- _Short exercise_
Write out all the material exactly. Leave nothing out.
=====
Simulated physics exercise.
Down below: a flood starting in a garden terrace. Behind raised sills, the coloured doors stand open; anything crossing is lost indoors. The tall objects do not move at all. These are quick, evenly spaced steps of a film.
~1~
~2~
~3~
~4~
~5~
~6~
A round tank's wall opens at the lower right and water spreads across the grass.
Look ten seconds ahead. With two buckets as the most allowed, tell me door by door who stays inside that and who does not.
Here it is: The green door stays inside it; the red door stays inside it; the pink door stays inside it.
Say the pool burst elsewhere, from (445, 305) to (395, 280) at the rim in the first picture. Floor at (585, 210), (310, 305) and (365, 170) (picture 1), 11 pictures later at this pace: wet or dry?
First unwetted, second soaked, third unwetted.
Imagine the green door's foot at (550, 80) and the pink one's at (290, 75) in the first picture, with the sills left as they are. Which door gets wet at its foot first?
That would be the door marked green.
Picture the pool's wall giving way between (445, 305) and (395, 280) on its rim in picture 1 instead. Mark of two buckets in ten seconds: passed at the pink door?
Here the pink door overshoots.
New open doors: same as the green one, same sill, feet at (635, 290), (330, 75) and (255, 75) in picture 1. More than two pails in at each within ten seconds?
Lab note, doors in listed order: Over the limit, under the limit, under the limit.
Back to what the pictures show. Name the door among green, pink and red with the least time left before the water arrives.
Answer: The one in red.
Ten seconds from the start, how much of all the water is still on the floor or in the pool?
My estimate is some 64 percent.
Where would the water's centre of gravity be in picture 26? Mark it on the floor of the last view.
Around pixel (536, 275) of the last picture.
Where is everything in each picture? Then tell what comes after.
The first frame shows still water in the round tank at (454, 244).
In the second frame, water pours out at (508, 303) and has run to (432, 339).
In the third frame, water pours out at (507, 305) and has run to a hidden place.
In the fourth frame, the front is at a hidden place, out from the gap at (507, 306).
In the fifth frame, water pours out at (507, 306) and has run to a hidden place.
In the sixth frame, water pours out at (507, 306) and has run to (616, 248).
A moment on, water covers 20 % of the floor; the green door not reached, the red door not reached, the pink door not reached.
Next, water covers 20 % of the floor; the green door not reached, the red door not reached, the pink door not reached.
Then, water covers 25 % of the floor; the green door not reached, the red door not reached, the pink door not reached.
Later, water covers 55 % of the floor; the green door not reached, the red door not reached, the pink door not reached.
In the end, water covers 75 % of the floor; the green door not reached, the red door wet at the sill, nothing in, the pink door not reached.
=====
- _Result of this exercise_
Simulated physics exercise.
Down below: a flood starting in a garden terrace. Behind raised sills, the coloured doors stand open; anything crossing is lost indoors. The tall objects do not move at all. These are quick, evenly spaced steps of a film.
~1~
~2~
~3~
~4~
~5~
~6~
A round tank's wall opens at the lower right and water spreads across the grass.
Look ten seconds ahead. With two buckets as the most allowed, tell me door by door who stays inside that and who does not.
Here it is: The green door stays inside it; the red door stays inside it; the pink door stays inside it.
Say the pool burst elsewhere, from (445, 305) to (395, 280) at the rim in the first picture. Floor at (585, 210), (310, 305) and (365, 170) (picture 1), 11 pictures later at this pace: wet or dry?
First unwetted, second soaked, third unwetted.
Imagine the green door's foot at (550, 80) and the pink one's at (290, 75) in the first picture, with the sills left as they are. Which door gets wet at its foot first?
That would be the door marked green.
Picture the pool's wall giving way between (445, 305) and (395, 280) on its rim in picture 1 instead. Mark of two buckets in ten seconds: passed at the pink door?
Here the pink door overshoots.
New open doors: same as the green one, same sill, feet at (635, 290), (330, 75) and (255, 75) in picture 1. More than two pails in at each within ten seconds?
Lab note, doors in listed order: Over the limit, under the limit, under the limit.
Back to what the pictures show. Name the door among green, pink and red with the least time left before the water arrives.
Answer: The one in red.
Ten seconds from the start, how much of all the water is still on the floor or in the pool?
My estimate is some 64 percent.
Where would the water's centre of gravity be in picture 26? Mark it on the floor of the last view.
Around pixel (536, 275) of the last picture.
Where is everything in each picture? Then tell what comes after.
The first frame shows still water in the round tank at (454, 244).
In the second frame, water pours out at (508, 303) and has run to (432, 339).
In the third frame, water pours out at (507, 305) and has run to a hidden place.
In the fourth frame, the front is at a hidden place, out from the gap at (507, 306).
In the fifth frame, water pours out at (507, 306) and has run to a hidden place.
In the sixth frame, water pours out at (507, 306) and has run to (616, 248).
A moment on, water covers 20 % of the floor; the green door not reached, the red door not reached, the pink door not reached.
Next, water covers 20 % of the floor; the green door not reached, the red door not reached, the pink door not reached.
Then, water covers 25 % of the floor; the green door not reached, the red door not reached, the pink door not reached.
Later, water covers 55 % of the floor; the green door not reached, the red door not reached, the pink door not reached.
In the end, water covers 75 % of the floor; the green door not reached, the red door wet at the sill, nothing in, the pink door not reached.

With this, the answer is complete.